-- BEGIN Dataset excerpt --

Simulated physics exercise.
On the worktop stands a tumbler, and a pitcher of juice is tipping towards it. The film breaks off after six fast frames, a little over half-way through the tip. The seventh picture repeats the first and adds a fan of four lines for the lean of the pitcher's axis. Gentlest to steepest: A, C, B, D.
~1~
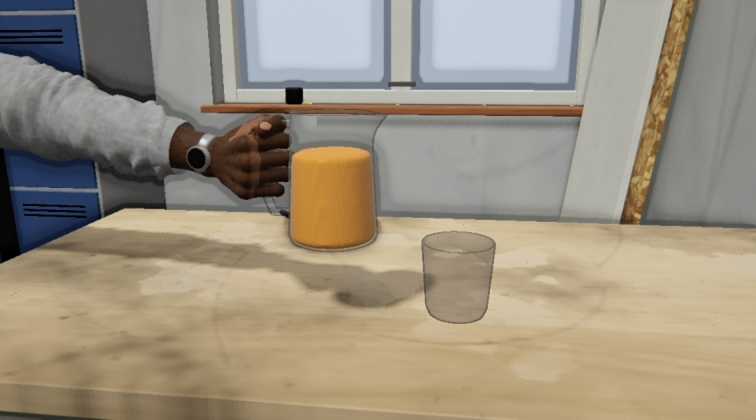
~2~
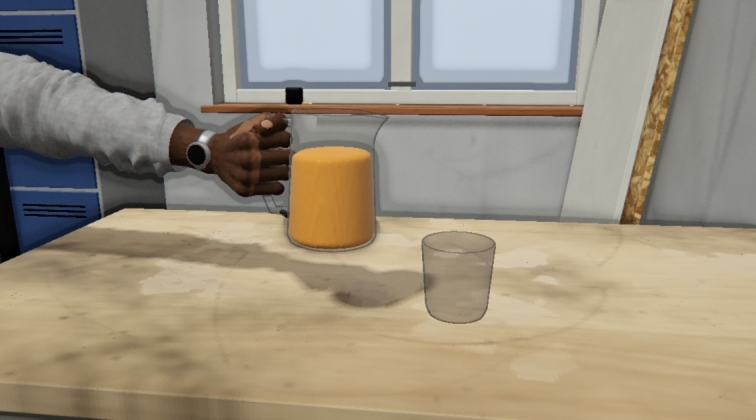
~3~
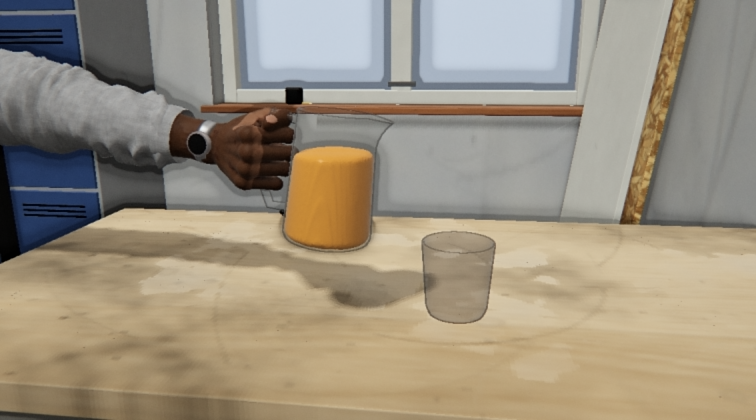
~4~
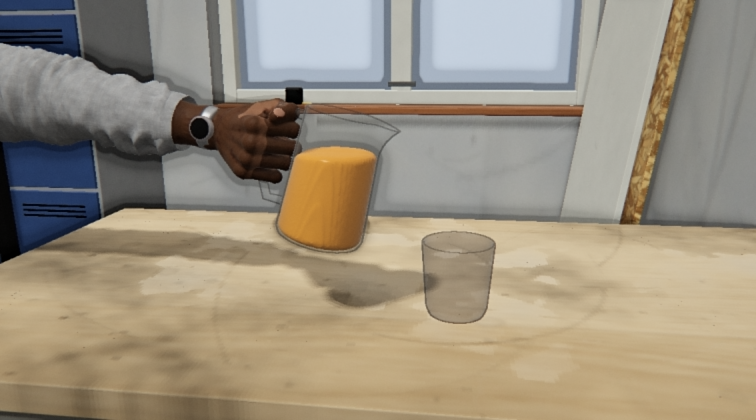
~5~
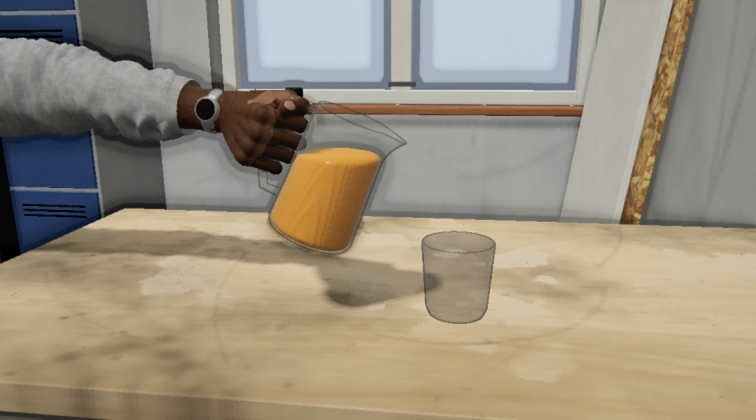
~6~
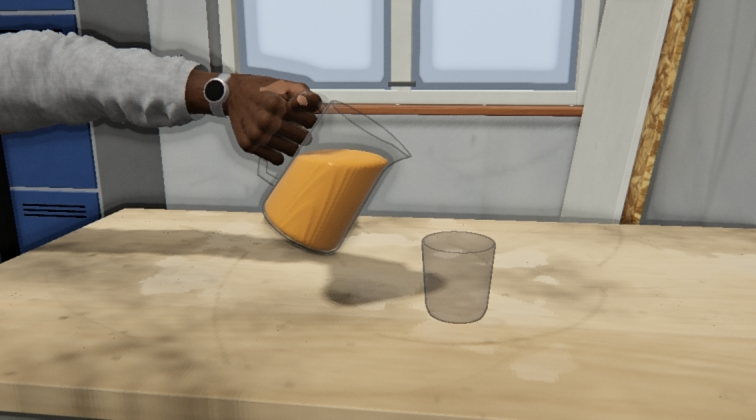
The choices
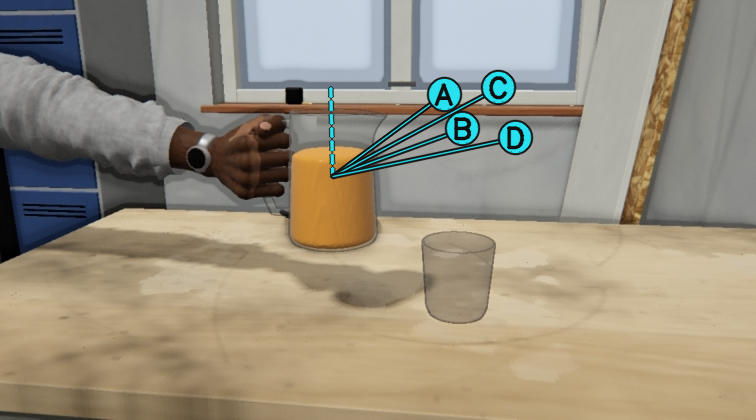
On a wooden worktop, a hand wearing a watch gradually tilting a clear pitcher of orange juice rightward beside an empty tumbler.
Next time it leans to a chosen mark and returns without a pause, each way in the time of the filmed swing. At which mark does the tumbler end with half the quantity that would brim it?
Best: B.
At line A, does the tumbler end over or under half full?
Under half.
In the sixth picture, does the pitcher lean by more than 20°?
Yes.
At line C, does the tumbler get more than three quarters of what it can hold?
No, it does not.
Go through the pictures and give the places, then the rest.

-- END Dataset excerpt --

**Required task**
From the line containing "At line C, does" through the closing line of the material above, return every line exactly and omit all others.

**Result of this exercise**
At line C, does the tumbler get more than three quarters of what it can hold?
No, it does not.
Go through the pictures and give the places, then the rest.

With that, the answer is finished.